**WORK INSTRUCTIONS**
Write out the material exactly. Do not include the pictures.
***
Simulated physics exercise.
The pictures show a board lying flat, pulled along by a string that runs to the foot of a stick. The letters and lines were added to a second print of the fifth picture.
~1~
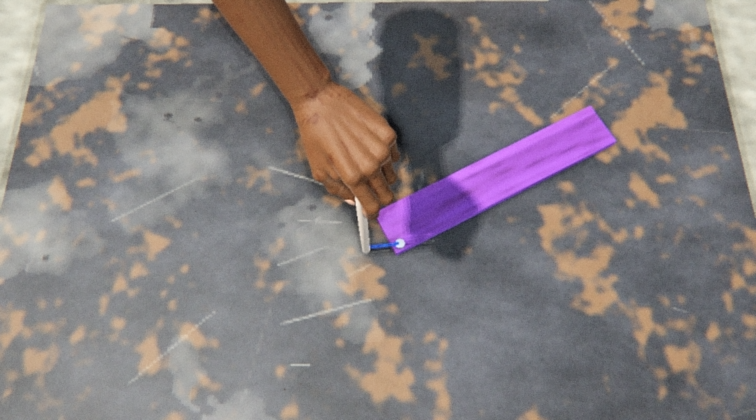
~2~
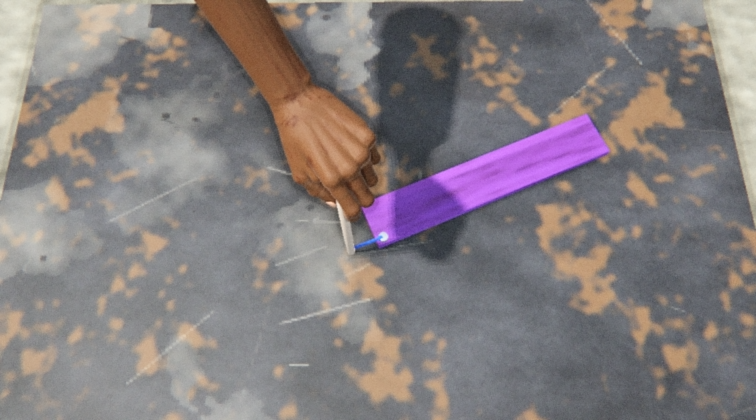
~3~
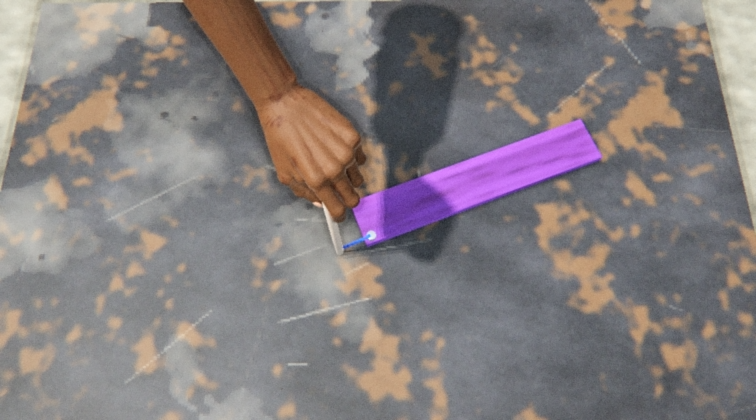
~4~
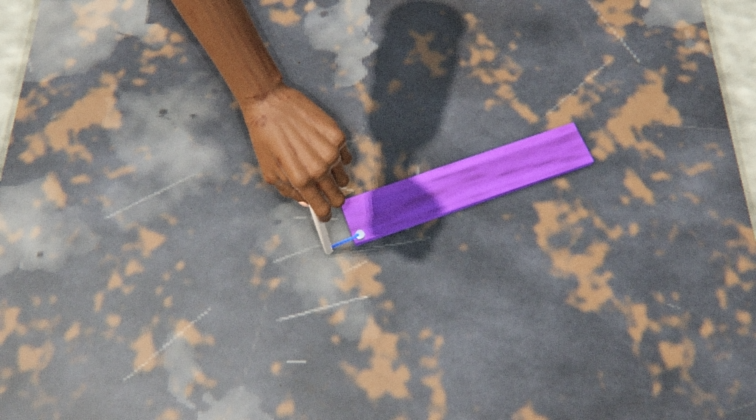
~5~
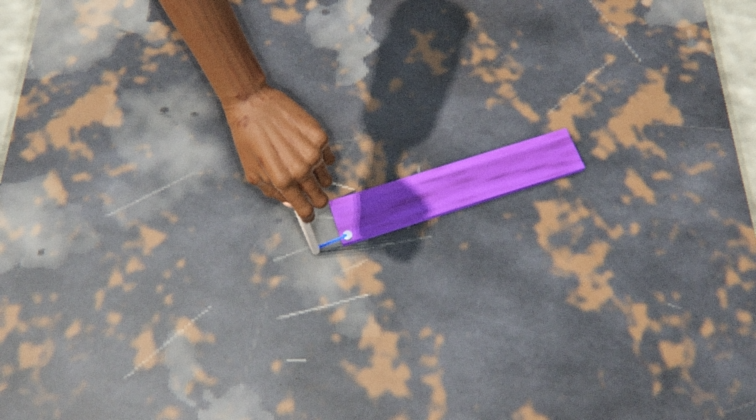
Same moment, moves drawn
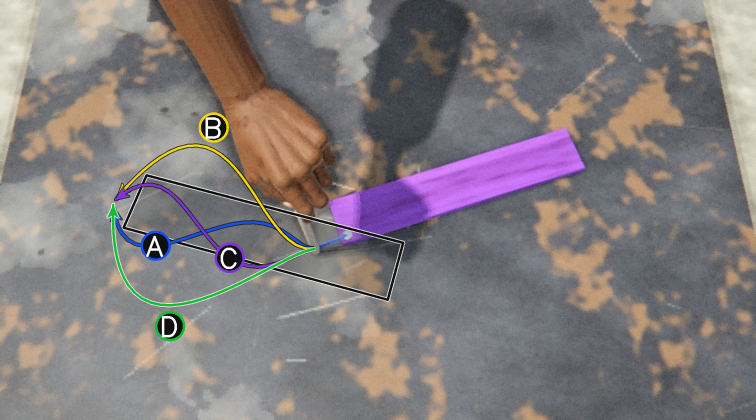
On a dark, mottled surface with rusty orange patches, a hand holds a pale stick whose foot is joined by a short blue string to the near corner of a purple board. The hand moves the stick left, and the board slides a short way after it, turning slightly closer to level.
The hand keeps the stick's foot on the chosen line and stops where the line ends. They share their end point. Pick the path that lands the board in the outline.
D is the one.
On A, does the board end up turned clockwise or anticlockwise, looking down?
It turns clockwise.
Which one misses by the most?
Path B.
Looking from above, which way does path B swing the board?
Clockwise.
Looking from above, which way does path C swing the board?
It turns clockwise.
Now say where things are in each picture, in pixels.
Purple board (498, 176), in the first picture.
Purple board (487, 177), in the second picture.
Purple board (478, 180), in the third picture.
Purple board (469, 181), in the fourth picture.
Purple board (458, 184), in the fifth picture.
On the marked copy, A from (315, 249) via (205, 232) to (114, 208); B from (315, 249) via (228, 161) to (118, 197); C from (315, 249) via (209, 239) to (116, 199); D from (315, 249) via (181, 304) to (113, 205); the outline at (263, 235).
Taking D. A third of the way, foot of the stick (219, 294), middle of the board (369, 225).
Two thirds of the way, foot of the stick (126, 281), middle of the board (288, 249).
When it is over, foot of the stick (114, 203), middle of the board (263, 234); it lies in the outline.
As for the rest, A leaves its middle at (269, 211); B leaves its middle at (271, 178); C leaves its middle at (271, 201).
***
**EXERCISE RESULT**
Simulated physics exercise.
The pictures show a board lying flat, pulled along by a string that runs to the foot of a stick. The letters and lines were added to a second print of the fifth picture.
~1~
~2~
~3~
~4~
~5~
Same moment, moves drawn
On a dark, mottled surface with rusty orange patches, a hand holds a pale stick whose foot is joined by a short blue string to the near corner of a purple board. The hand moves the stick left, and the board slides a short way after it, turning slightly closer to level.
The hand keeps the stick's foot on the chosen line and stops where the line ends. They share their end point. Pick the path that lands the board in the outline.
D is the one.
On A, does the board end up turned clockwise or anticlockwise, looking down?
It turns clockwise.
Which one misses by the most?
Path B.
Looking from above, which way does path B swing the board?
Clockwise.
Looking from above, which way does path C swing the board?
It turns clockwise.
Now say where things are in each picture, in pixels.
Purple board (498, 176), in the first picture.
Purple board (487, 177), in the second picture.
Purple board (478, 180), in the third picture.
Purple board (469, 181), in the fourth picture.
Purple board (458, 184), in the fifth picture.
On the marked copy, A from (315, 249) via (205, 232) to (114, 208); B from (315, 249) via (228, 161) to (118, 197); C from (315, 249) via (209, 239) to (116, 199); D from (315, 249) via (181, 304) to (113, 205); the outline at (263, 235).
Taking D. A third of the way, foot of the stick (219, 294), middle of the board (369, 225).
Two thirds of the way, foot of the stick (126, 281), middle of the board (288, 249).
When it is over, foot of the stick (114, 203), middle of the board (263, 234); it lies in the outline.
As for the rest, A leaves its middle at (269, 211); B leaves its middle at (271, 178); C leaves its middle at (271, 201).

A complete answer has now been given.